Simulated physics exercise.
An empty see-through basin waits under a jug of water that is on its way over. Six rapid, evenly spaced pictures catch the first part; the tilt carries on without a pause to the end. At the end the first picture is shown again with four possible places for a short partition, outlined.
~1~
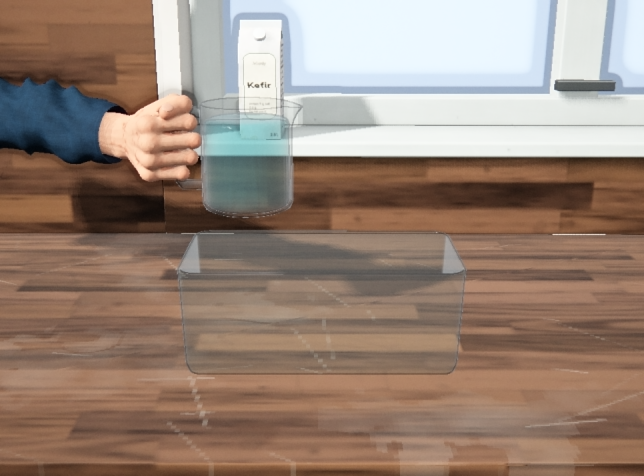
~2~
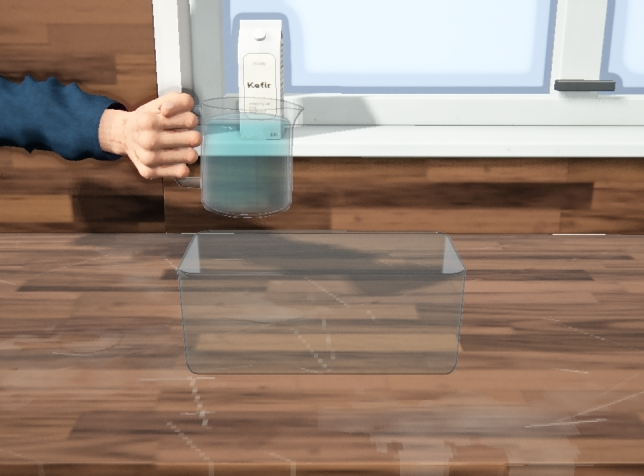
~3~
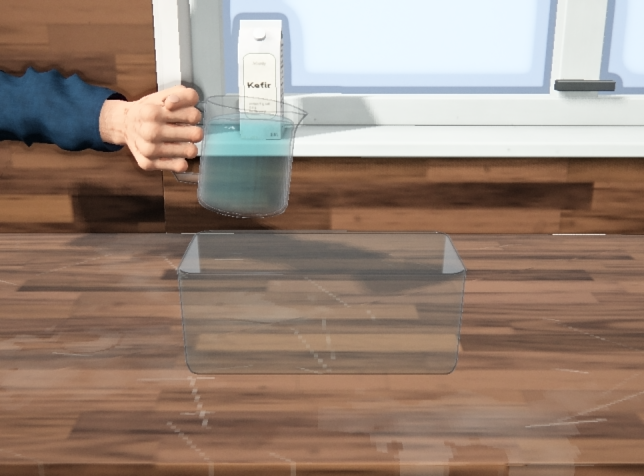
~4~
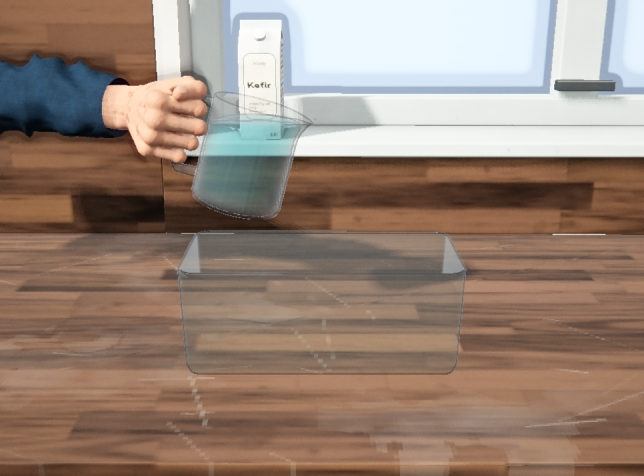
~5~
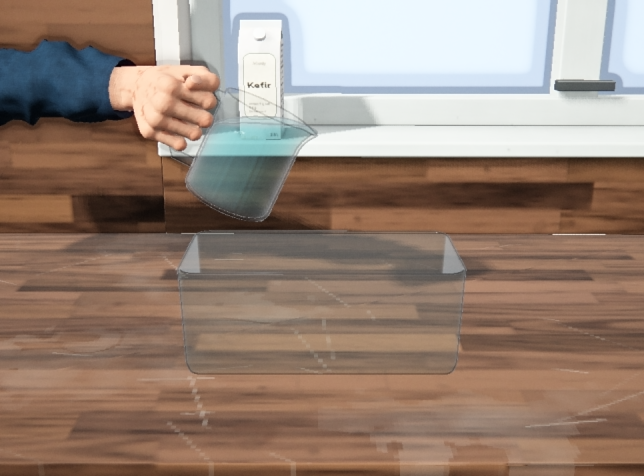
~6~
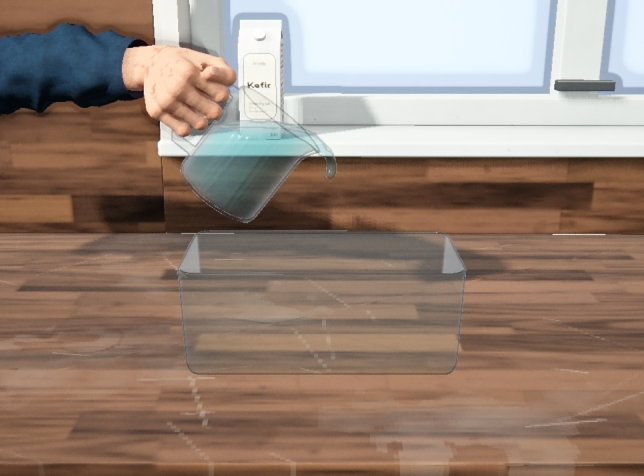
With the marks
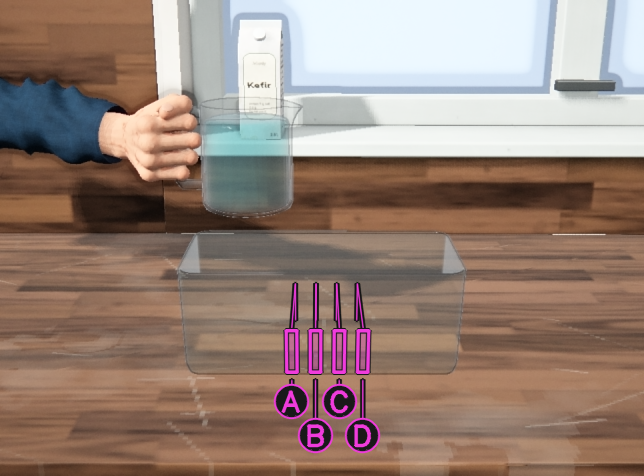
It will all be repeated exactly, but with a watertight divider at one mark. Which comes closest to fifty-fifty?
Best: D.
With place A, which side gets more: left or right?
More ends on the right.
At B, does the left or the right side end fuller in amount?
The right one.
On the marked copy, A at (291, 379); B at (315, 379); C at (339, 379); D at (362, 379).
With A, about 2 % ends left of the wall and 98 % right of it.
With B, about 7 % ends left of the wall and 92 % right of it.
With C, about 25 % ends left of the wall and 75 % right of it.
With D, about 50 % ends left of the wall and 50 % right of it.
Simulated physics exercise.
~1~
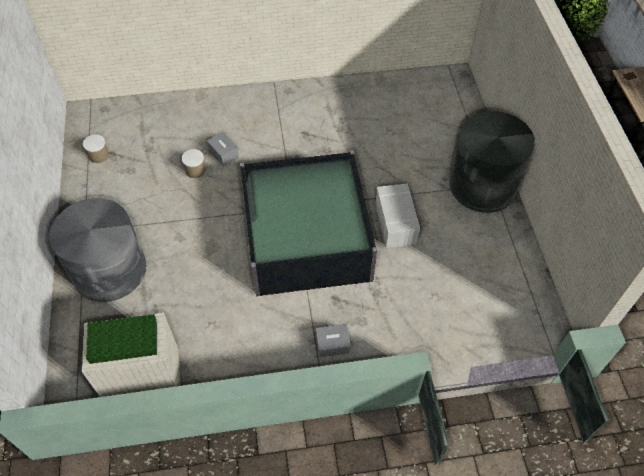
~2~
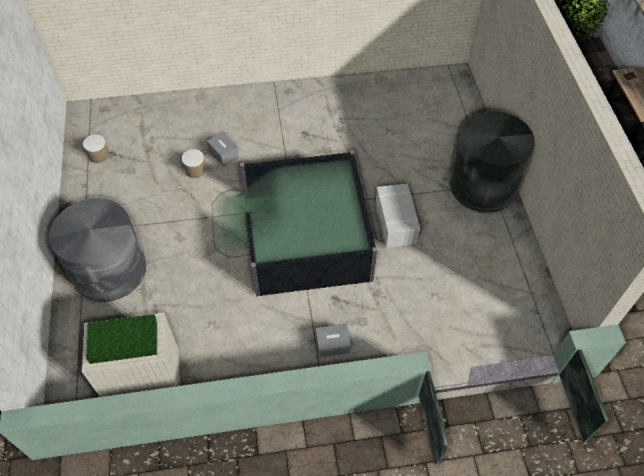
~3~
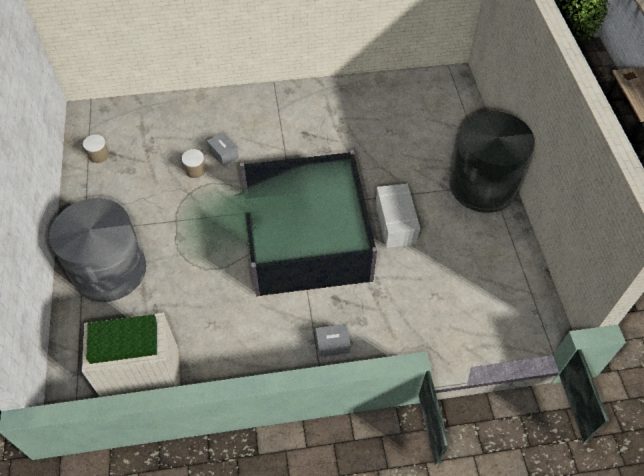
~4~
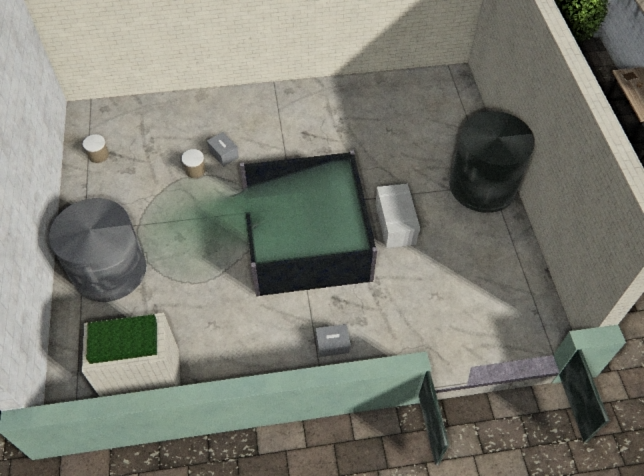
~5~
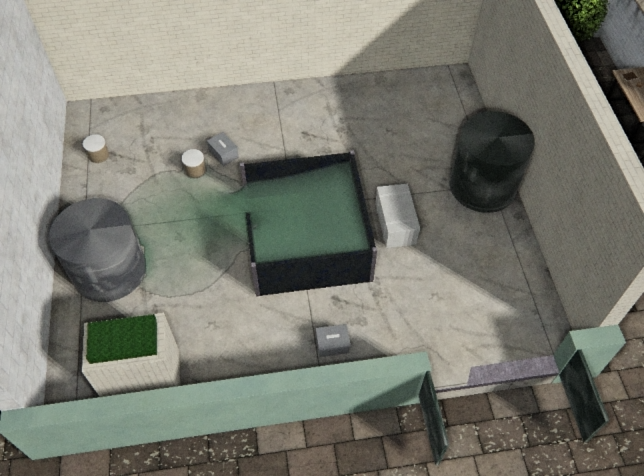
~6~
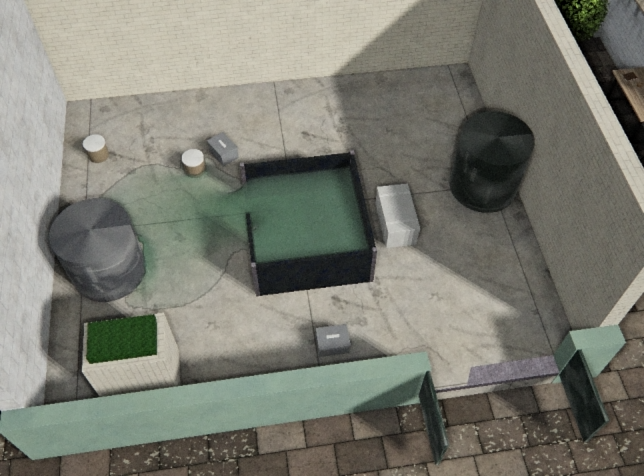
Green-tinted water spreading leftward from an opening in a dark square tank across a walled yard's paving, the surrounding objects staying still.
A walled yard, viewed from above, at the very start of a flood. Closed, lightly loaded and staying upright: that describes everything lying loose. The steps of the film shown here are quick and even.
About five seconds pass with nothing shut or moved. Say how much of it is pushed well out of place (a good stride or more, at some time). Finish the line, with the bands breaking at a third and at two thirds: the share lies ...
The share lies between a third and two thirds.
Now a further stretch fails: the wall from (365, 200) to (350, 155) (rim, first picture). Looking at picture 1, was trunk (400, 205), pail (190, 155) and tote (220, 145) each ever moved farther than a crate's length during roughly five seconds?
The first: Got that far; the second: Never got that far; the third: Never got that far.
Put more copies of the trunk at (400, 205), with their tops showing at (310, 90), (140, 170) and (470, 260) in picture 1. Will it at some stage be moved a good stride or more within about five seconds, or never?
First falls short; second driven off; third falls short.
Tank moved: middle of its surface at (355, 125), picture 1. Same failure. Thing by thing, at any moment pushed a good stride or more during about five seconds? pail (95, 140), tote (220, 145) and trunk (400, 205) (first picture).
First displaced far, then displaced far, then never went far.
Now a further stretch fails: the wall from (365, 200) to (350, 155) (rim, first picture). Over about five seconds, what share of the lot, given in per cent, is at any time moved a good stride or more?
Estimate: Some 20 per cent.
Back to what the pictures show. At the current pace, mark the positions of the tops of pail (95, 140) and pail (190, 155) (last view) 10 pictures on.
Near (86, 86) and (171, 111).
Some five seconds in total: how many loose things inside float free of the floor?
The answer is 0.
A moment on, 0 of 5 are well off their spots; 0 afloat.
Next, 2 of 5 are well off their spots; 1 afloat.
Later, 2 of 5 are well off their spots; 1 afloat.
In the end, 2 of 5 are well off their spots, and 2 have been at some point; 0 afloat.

—————

Exercise aim
Reproduce the entries above without change, omitting all pictures.

Exercise answer
Simulated physics exercise.
An empty see-through basin waits under a jug of water that is on its way over. Six rapid, evenly spaced pictures catch the first part; the tilt carries on without a pause to the end. At the end the first picture is shown again with four possible places for a short partition, outlined.
~1~
~2~
~3~
~4~
~5~
~6~
With the marks
It will all be repeated exactly, but with a watertight divider at one mark. Which comes closest to fifty-fifty?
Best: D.
With place A, which side gets more: left or right?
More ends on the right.
At B, does the left or the right side end fuller in amount?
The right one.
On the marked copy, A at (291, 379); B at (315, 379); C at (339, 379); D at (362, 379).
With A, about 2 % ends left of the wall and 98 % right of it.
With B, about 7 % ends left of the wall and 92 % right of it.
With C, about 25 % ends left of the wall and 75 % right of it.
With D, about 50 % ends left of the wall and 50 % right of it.
Simulated physics exercise.
~1~
~2~
~3~
~4~
~5~
~6~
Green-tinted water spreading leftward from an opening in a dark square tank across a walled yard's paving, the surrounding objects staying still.
A walled yard, viewed from above, at the very start of a flood. Closed, lightly loaded and staying upright: that describes everything lying loose. The steps of the film shown here are quick and even.
About five seconds pass with nothing shut or moved. Say how much of it is pushed well out of place (a good stride or more, at some time). Finish the line, with the bands breaking at a third and at two thirds: the share lies ...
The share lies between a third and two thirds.
Now a further stretch fails: the wall from (365, 200) to (350, 155) (rim, first picture). Looking at picture 1, was trunk (400, 205), pail (190, 155) and tote (220, 145) each ever moved farther than a crate's length during roughly five seconds?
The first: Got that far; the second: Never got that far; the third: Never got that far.
Put more copies of the trunk at (400, 205), with their tops showing at (310, 90), (140, 170) and (470, 260) in picture 1. Will it at some stage be moved a good stride or more within about five seconds, or never?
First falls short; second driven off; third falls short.
Tank moved: middle of its surface at (355, 125), picture 1. Same failure. Thing by thing, at any moment pushed a good stride or more during about five seconds? pail (95, 140), tote (220, 145) and trunk (400, 205) (first picture).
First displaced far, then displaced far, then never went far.
Now a further stretch fails: the wall from (365, 200) to (350, 155) (rim, first picture). Over about five seconds, what share of the lot, given in per cent, is at any time moved a good stride or more?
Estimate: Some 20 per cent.
Back to what the pictures show. At the current pace, mark the positions of the tops of pail (95, 140) and pail (190, 155) (last view) 10 pictures on.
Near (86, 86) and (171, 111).
Some five seconds in total: how many loose things inside float free of the floor?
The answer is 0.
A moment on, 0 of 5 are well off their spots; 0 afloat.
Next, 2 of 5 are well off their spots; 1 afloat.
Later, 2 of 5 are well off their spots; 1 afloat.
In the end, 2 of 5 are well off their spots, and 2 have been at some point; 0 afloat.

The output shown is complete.